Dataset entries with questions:
========================
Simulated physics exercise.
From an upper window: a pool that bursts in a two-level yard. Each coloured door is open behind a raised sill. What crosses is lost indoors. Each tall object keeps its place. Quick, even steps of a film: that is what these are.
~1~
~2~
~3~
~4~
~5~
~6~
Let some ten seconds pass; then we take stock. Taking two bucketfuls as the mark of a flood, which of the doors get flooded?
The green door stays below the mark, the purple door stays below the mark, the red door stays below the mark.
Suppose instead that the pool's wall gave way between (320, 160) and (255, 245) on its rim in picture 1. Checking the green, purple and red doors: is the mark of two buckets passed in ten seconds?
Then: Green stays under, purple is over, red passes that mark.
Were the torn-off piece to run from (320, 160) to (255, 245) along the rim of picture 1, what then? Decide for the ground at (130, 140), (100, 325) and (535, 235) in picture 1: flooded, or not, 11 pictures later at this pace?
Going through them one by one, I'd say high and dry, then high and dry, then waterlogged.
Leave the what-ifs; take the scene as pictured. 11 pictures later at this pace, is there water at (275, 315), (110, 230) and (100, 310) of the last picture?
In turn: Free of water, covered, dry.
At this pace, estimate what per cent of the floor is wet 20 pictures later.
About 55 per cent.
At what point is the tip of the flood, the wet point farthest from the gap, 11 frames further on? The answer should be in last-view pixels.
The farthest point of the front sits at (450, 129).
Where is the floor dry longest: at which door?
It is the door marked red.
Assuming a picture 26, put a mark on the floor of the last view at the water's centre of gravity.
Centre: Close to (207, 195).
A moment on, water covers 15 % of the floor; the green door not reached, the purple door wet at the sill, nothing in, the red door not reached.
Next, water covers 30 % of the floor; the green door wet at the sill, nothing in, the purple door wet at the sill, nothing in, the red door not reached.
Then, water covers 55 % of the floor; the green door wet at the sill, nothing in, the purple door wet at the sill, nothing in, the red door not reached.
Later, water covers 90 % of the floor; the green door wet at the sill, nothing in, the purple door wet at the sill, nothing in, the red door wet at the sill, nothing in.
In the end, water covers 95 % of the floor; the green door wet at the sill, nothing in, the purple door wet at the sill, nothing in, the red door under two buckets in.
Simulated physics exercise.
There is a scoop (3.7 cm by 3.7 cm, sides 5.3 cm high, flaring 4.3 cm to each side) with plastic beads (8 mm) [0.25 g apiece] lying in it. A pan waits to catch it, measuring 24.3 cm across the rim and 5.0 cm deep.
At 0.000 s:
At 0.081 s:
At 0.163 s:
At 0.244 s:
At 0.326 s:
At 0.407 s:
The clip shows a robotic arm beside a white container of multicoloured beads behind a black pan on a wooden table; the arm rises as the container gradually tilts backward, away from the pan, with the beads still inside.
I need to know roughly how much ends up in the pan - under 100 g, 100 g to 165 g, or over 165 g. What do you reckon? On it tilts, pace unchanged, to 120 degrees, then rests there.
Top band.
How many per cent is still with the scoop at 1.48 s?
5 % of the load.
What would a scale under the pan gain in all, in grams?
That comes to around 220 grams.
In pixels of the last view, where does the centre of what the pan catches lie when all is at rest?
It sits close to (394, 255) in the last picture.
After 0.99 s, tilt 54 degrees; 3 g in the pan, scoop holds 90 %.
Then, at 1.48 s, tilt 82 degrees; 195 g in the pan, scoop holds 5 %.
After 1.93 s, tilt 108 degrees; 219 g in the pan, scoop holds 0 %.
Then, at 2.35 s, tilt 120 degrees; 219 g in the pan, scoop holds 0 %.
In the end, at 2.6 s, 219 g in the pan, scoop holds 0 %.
========================
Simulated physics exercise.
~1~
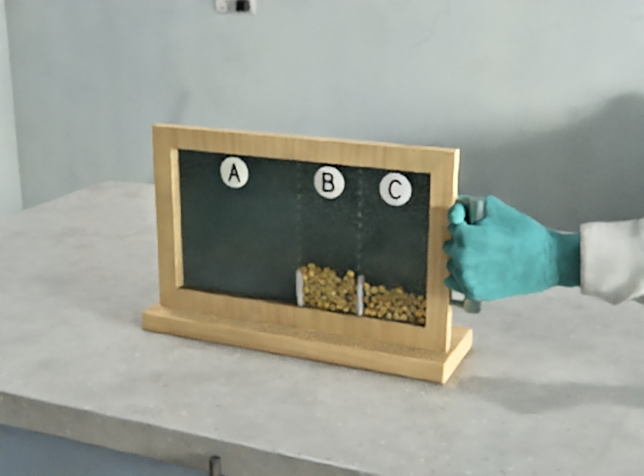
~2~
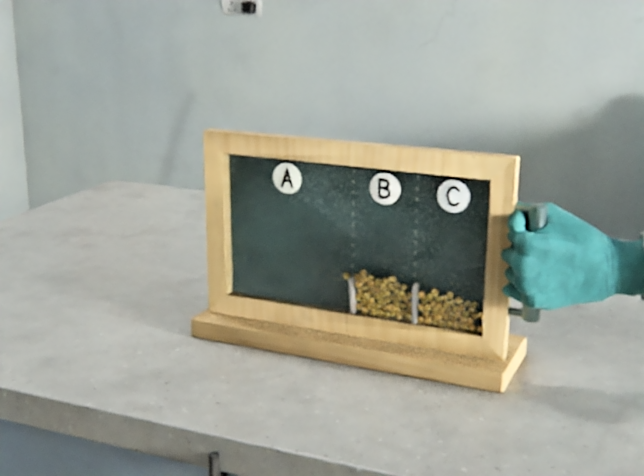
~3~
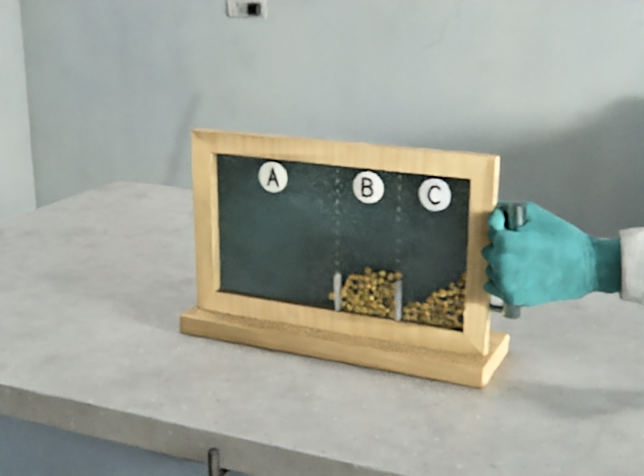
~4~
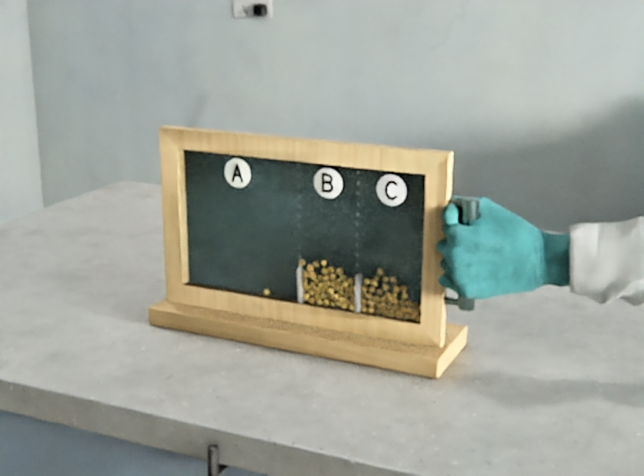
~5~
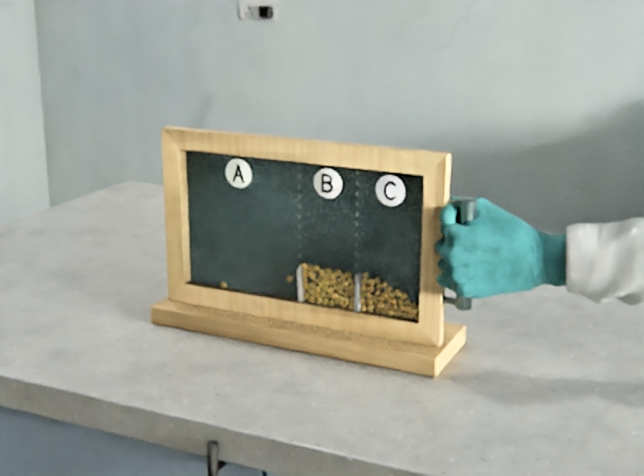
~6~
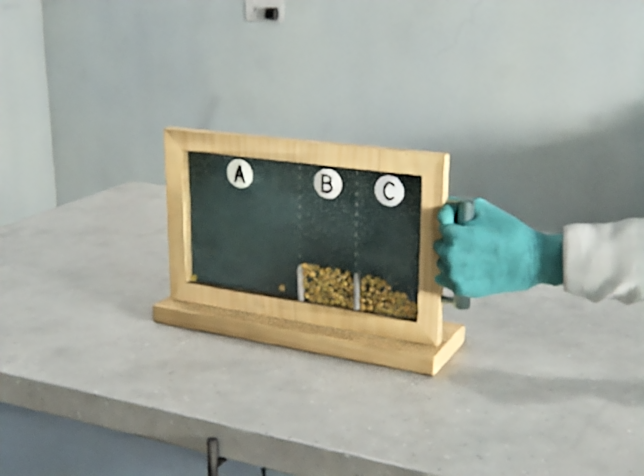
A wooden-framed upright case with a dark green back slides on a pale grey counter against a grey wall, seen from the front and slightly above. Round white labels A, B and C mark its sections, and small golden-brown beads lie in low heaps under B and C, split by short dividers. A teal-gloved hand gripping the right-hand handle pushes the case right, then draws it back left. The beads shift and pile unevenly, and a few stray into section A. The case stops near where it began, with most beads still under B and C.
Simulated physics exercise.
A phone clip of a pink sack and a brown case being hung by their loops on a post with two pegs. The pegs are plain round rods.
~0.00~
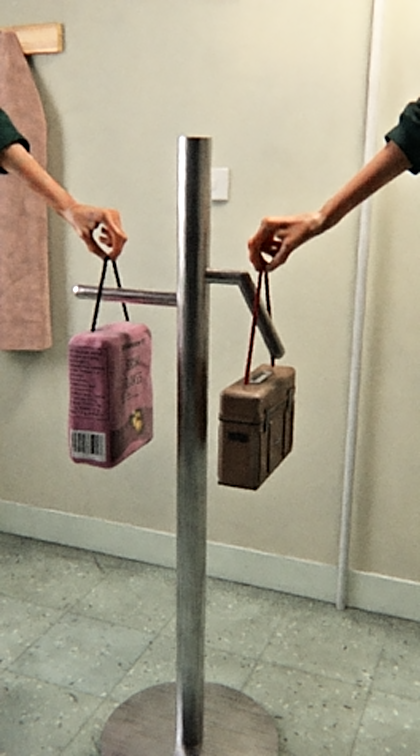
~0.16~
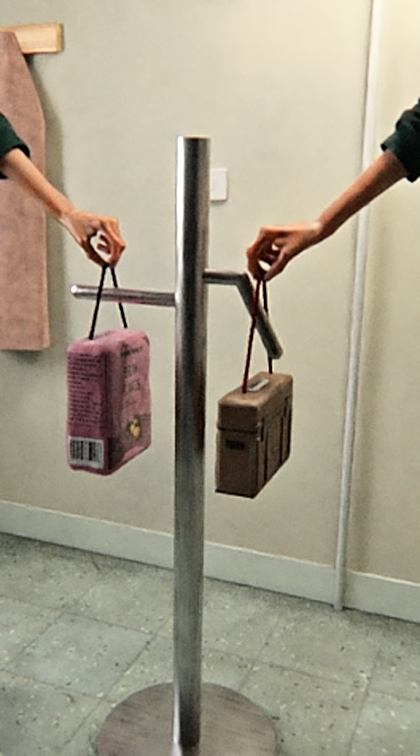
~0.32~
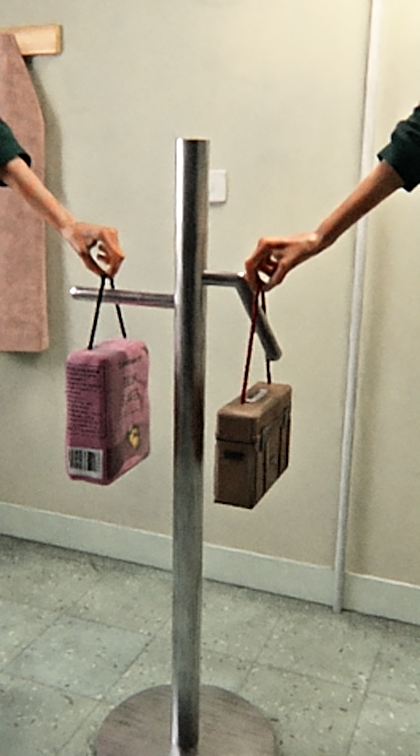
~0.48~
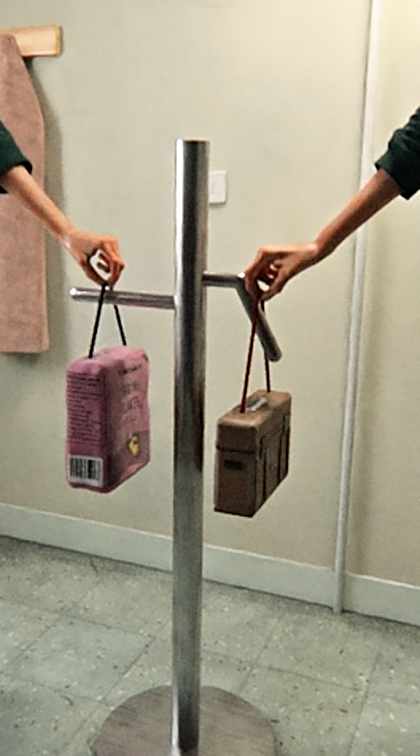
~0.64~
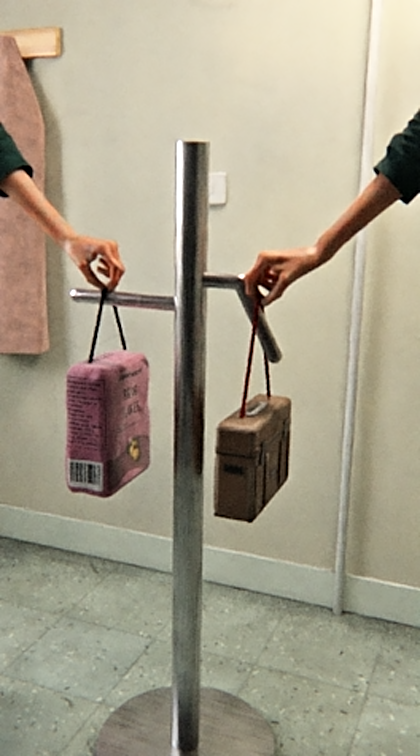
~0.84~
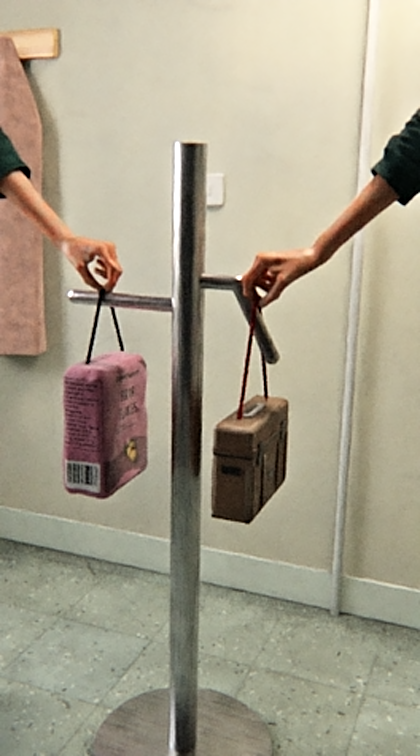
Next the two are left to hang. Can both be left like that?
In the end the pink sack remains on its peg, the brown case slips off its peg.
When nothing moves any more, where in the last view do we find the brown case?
========================
> [Objective]: From the records above, retype only the lines starting at the line that contains "Next the two" and ending at the line that contains "When nothing moves", both included.

> [Solution to the problem]:
Next the two are left to hang. Can both be left like that?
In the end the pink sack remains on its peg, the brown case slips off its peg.
When nothing moves any more, where in the last view do we find the brown case?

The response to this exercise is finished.